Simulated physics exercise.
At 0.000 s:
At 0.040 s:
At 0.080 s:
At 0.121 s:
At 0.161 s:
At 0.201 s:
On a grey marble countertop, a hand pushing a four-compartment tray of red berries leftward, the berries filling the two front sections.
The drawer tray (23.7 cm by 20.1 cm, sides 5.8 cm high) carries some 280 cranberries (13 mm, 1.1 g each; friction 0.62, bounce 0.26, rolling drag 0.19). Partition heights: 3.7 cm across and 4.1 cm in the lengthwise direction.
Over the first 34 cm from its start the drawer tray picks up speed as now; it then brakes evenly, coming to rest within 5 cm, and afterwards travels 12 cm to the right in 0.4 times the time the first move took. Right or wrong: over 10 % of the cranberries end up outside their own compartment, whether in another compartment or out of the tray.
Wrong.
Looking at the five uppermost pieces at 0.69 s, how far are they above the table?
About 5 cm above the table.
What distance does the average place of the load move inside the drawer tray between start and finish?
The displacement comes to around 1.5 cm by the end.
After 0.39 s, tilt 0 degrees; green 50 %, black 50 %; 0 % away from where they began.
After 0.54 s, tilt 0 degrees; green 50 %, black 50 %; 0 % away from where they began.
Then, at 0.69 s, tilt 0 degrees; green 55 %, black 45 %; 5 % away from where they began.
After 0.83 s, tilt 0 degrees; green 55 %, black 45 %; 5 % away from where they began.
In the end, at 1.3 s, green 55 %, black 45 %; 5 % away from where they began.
□ □ □ □ □ □ □
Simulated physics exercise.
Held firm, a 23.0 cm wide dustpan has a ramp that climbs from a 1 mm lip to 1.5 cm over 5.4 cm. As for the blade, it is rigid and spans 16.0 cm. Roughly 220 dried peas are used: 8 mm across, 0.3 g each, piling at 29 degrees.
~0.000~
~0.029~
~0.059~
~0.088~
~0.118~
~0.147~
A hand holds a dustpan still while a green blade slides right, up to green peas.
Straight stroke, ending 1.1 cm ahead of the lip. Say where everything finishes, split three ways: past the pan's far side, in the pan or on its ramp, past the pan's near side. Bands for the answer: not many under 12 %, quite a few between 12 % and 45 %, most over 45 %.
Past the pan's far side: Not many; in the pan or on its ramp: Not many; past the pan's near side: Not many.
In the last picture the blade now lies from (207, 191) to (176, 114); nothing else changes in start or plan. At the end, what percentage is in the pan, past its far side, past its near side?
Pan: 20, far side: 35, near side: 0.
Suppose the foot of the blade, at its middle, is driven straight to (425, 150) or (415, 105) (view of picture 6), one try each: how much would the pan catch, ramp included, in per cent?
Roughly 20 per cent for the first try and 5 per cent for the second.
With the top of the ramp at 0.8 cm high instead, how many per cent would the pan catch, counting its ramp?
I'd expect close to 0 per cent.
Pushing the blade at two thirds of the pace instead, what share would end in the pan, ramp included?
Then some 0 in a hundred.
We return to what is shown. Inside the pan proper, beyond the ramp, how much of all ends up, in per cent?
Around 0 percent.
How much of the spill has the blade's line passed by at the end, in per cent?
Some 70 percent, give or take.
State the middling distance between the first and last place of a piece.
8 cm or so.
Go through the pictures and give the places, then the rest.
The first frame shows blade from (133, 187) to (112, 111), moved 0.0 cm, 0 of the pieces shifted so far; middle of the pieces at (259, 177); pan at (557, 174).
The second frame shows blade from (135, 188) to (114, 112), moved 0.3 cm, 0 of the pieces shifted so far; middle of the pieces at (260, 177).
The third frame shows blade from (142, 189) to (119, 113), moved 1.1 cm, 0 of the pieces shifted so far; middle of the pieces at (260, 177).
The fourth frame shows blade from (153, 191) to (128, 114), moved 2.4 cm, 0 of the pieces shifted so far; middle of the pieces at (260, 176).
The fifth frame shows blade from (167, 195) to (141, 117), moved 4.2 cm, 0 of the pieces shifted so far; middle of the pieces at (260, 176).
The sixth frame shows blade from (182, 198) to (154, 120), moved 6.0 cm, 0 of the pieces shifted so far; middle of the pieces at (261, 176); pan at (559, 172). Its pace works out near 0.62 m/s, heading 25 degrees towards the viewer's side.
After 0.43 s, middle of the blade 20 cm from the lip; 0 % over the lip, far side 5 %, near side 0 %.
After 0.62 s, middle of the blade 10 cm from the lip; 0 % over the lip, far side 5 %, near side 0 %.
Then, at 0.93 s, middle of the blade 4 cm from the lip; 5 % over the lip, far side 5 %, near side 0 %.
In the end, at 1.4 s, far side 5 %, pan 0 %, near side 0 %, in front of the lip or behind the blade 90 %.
□ □ □ □ □ □ □
▶ [WHAT IS NEEDED]: Return all the lines that contain the string "across".

▶ [RESULT OF THE TASK]:
The drawer tray (23.7 cm by 20.1 cm, sides 5.8 cm high) carries some 280 cranberries (13 mm, 1.1 g each; friction 0.62, bounce 0.26, rolling drag 0.19). Partition heights: 3.7 cm across and 4.1 cm in the lengthwise direction.
Held firm, a 23.0 cm wide dustpan has a ramp that climbs from a 1 mm lip to 1.5 cm over 5.4 cm. As for the blade, it is rigid and spans 16.0 cm. Roughly 220 dried peas are used: 8 mm across, 0.3 g each, piling at 29 degrees.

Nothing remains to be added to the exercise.